### Exercise:
Give again, exactly as written, the lines of the records below from the line with "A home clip" to the line with "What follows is". Both end lines count; pictures do not.

Stored entries
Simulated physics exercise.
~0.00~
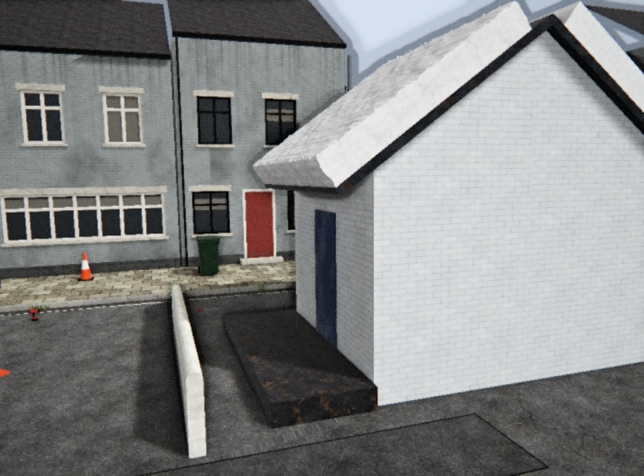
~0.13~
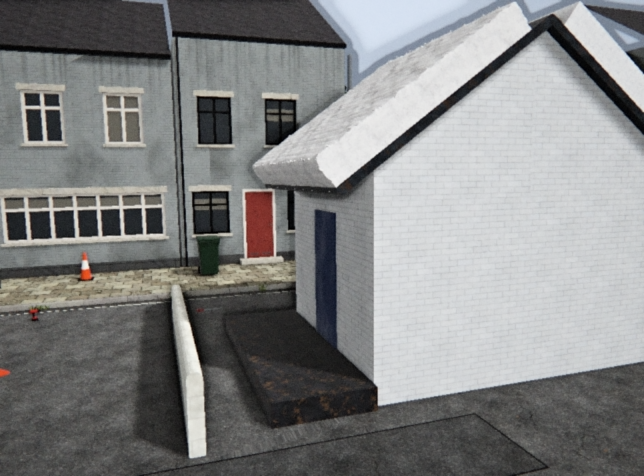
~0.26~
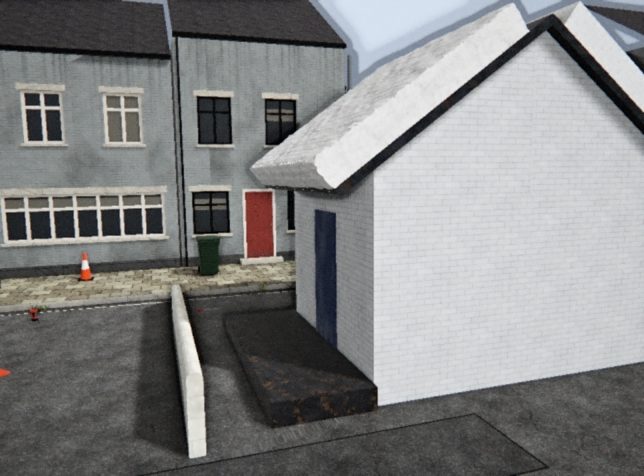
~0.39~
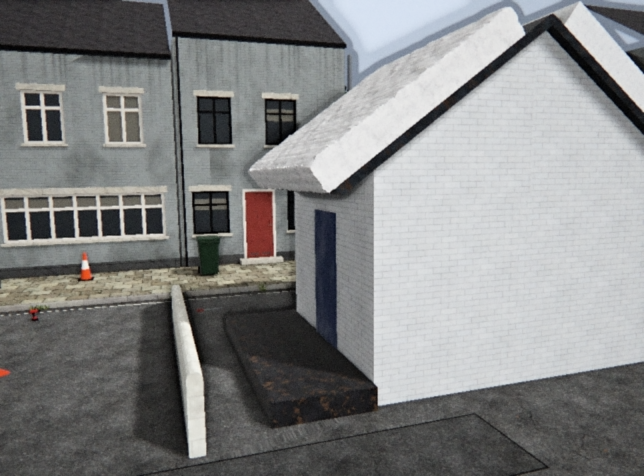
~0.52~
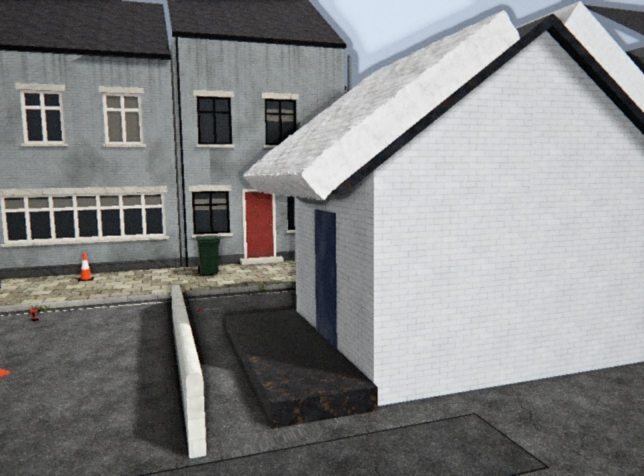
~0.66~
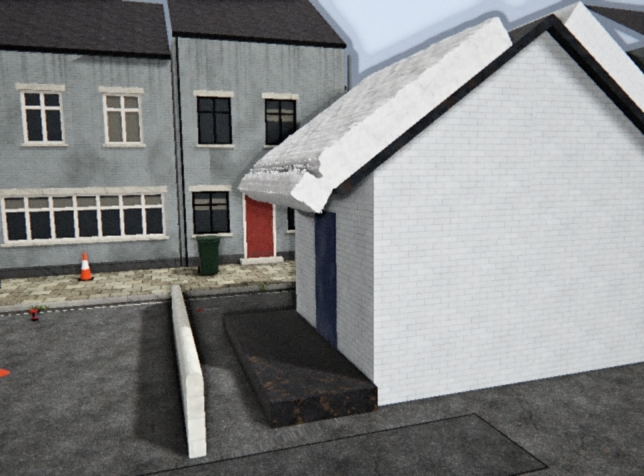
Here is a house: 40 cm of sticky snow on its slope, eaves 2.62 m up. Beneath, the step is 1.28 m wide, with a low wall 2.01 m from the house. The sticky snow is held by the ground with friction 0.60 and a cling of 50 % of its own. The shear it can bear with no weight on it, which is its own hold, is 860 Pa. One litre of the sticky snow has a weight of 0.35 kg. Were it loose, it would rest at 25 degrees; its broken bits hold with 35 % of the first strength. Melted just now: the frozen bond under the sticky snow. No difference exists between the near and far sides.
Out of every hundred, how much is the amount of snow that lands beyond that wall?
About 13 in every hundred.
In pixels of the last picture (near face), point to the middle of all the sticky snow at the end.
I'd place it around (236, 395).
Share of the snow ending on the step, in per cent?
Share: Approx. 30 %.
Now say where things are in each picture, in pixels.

...

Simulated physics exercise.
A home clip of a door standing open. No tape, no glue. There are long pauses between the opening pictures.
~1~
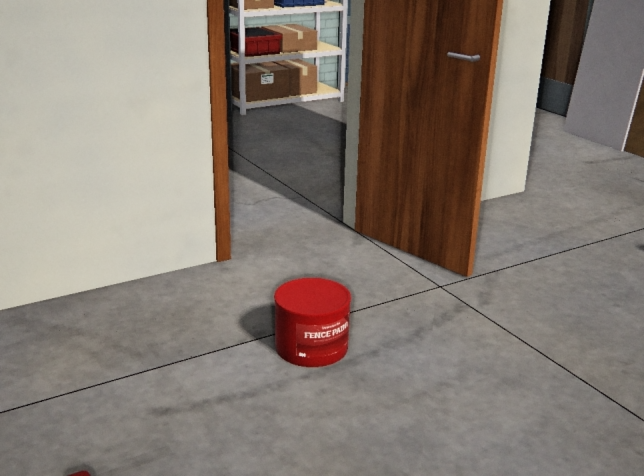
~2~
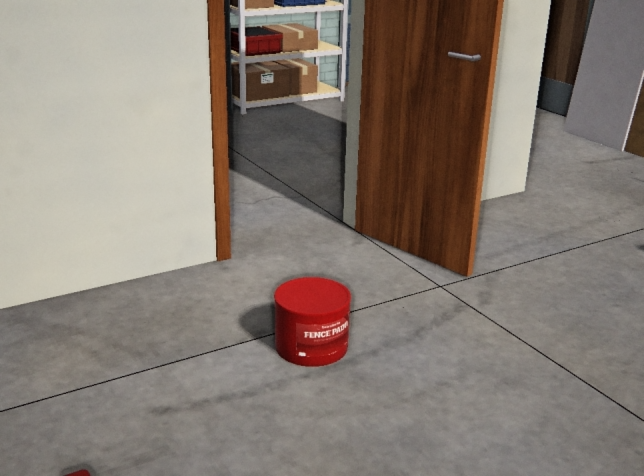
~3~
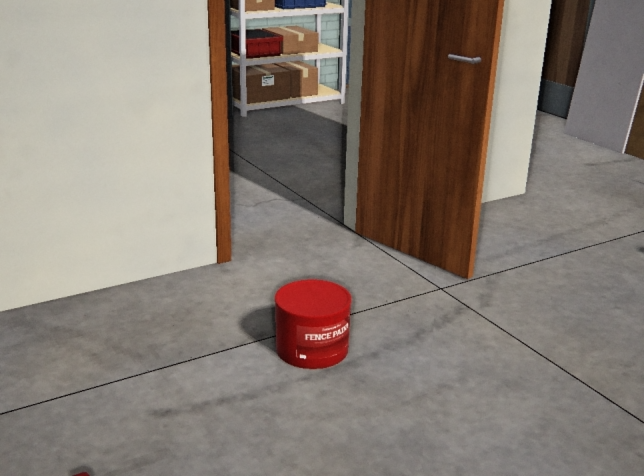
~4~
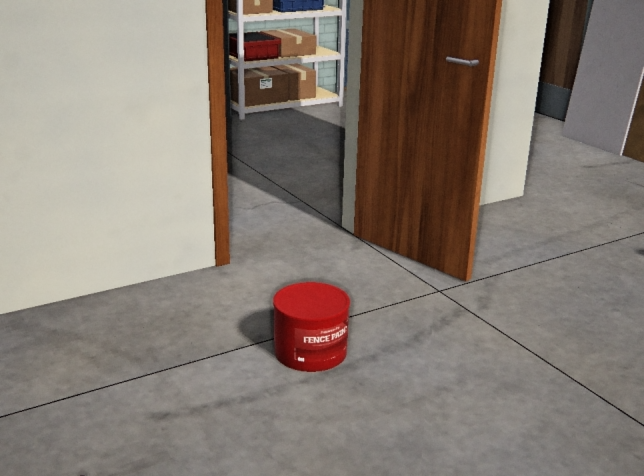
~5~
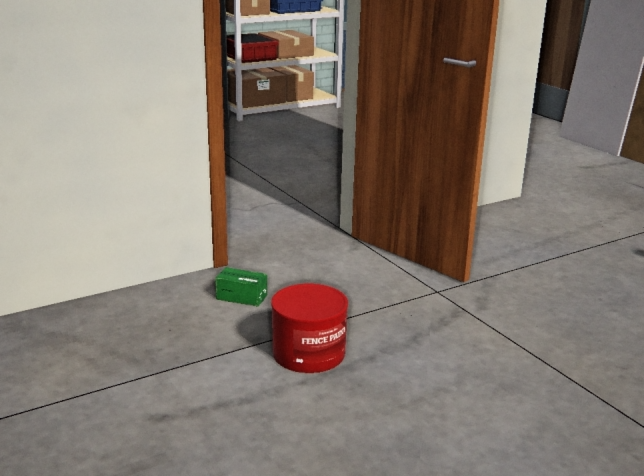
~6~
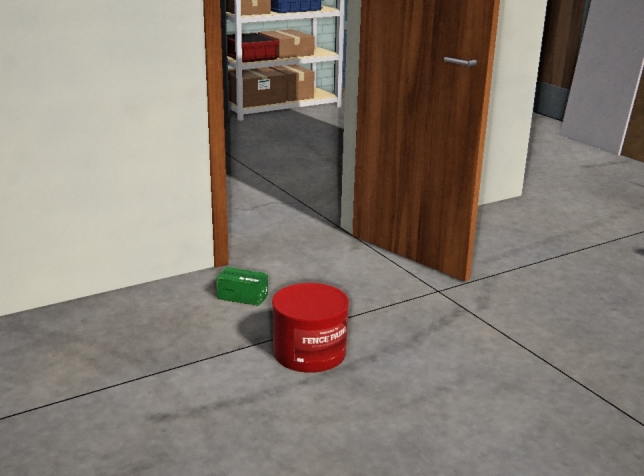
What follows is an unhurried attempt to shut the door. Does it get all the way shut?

==

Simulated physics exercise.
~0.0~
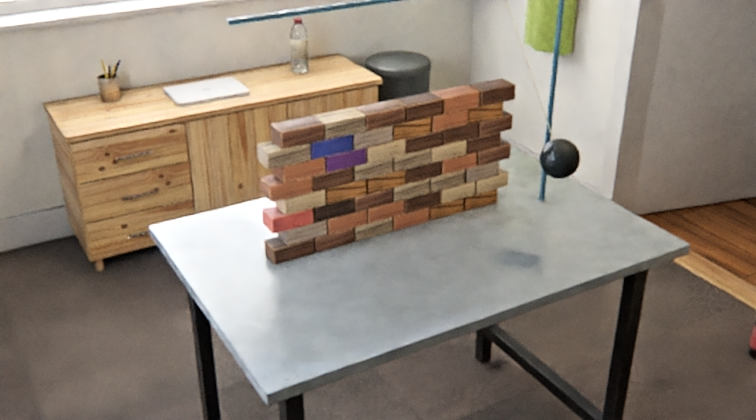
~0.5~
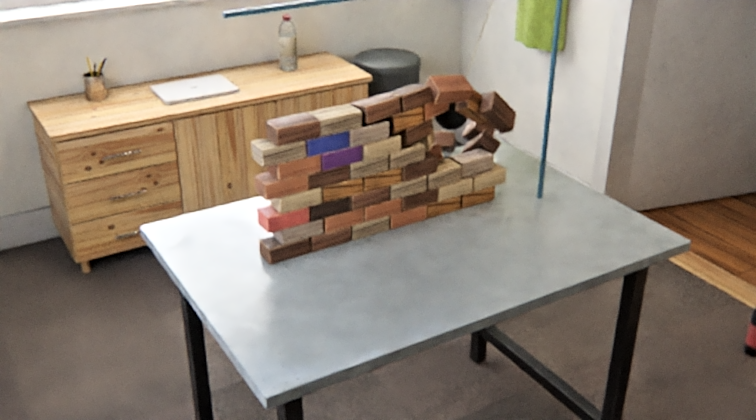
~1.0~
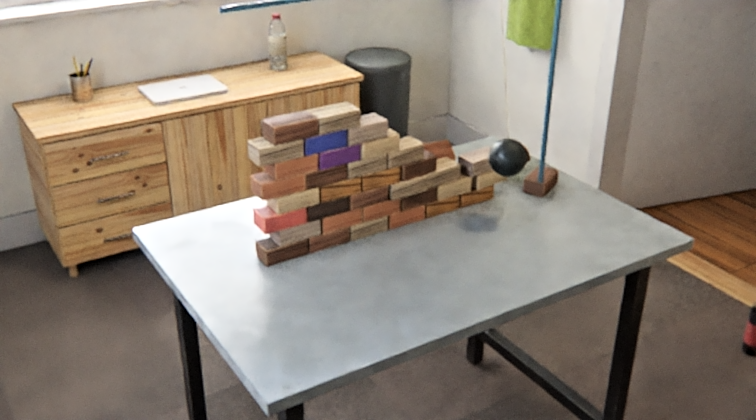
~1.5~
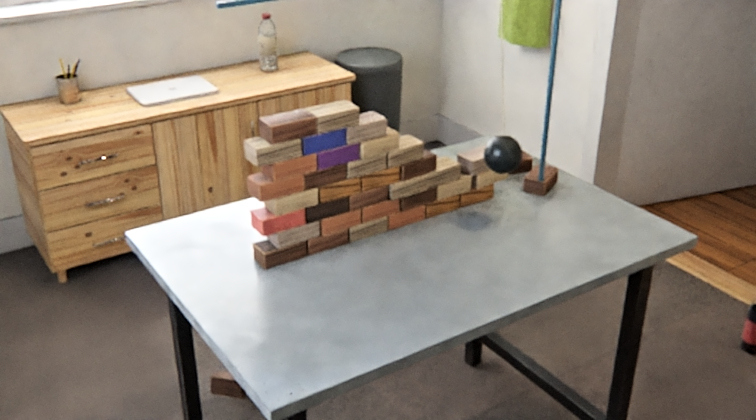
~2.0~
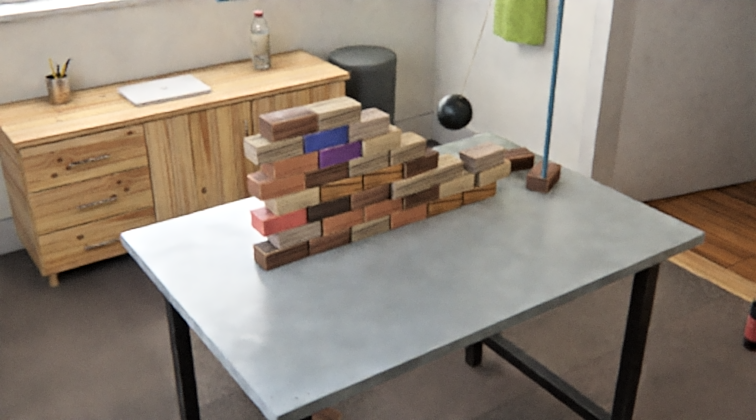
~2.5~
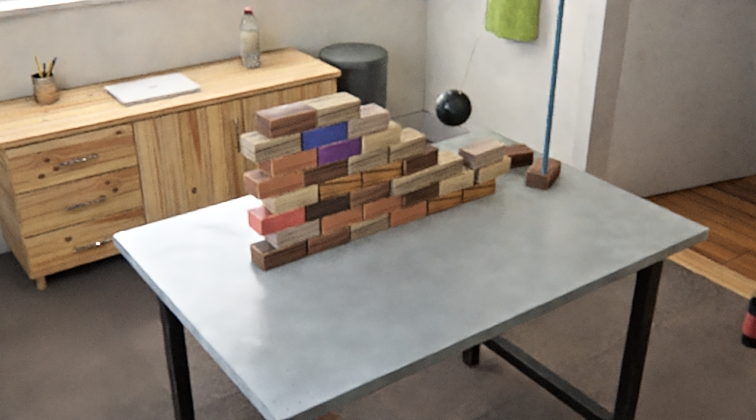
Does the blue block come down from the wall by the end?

### Result of this task:
A home clip of a door standing open. No tape, no glue. There are long pauses between the opening pictures.
~1~
~2~
~3~
~4~
~5~
~6~
What follows is an unhurried attempt to shut the door. Does it get all the way shut?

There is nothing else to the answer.